__CHALLENGE__: In the data below, find every line that has the string "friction", and copy it.

Records from a data source
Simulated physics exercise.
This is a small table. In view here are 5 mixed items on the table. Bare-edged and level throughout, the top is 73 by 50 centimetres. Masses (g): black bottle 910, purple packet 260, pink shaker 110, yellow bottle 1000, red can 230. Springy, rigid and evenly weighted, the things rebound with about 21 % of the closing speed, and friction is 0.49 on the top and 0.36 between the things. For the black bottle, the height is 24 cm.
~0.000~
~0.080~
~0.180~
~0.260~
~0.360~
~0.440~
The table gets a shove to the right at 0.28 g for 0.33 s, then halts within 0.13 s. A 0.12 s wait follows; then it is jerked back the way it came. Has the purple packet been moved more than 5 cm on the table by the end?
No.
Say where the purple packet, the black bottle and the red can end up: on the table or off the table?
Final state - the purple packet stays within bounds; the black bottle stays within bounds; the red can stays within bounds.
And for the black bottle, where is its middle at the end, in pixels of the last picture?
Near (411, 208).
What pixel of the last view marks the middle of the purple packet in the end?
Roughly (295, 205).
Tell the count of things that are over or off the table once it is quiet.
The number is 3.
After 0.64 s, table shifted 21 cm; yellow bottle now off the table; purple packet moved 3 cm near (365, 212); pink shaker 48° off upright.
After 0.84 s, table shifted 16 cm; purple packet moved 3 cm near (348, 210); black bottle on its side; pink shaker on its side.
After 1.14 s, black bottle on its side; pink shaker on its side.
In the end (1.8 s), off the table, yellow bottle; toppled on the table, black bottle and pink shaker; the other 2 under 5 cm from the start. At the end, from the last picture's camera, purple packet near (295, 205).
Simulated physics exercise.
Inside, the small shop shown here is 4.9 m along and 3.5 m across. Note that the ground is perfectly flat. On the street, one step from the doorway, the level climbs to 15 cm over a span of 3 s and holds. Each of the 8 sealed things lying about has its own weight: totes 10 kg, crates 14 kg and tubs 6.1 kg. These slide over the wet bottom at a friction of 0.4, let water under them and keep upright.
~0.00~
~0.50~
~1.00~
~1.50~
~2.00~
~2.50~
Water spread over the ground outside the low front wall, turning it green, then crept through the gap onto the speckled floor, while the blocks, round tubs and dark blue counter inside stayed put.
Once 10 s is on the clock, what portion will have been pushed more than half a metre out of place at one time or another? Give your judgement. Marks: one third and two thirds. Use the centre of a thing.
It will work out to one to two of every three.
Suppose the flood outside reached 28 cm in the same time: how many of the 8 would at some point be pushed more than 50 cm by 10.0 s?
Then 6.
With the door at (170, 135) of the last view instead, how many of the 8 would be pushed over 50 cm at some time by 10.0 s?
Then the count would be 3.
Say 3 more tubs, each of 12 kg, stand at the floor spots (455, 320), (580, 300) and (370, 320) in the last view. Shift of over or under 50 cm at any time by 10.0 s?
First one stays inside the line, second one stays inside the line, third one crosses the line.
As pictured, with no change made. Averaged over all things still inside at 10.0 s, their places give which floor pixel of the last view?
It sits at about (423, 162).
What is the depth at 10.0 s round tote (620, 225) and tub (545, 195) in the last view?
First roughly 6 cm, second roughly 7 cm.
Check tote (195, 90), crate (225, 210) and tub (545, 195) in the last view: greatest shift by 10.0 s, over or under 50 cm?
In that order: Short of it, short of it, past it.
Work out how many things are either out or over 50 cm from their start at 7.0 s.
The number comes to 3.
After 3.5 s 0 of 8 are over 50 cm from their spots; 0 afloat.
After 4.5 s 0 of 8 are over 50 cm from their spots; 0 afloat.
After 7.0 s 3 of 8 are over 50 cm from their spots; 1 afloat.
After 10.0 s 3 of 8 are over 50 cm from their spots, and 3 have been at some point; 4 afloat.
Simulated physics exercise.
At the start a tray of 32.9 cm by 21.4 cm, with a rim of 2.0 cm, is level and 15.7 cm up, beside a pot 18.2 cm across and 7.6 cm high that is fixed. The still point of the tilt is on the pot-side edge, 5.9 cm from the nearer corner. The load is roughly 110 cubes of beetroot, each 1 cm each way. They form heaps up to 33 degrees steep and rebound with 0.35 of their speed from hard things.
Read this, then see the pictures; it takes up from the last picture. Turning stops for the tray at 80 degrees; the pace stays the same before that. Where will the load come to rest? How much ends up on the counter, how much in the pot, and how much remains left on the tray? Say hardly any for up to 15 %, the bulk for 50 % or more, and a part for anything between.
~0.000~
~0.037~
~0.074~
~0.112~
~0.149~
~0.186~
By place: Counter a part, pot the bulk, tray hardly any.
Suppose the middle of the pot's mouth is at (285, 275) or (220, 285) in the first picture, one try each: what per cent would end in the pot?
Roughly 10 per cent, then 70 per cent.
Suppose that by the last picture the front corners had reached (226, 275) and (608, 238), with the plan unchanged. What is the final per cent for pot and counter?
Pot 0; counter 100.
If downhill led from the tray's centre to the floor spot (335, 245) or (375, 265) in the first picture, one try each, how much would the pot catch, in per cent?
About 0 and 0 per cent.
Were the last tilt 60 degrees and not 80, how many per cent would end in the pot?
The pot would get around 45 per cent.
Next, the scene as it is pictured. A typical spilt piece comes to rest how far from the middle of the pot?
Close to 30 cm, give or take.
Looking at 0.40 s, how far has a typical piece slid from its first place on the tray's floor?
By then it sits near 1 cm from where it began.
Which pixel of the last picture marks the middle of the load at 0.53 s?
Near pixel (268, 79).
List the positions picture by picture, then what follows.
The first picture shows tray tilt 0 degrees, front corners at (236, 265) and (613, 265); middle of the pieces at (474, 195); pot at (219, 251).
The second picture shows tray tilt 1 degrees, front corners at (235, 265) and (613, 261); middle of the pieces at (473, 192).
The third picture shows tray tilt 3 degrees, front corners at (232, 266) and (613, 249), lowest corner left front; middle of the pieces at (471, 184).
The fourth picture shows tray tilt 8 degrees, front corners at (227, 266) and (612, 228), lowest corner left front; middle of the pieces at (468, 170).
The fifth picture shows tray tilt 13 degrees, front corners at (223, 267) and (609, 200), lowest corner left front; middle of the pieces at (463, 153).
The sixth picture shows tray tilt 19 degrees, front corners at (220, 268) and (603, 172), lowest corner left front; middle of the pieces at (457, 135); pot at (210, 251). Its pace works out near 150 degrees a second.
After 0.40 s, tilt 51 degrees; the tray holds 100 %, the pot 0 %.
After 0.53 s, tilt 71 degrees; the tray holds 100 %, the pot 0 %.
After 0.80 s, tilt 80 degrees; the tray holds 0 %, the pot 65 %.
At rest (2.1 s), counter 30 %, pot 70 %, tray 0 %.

__COMPLETE ANSWER__:
This is a small table. In view here are 5 mixed items on the table. Bare-edged and level throughout, the top is 73 by 50 centimetres. Masses (g): black bottle 910, purple packet 260, pink shaker 110, yellow bottle 1000, red can 230. Springy, rigid and evenly weighted, the things rebound with about 21 % of the closing speed, and friction is 0.49 on the top and 0.36 between the things. For the black bottle, the height is 24 cm.
Inside, the small shop shown here is 4.9 m along and 3.5 m across. Note that the ground is perfectly flat. On the street, one step from the doorway, the level climbs to 15 cm over a span of 3 s and holds. Each of the 8 sealed things lying about has its own weight: totes 10 kg, crates 14 kg and tubs 6.1 kg. These slide over the wet bottom at a friction of 0.4, let water under them and keep upright.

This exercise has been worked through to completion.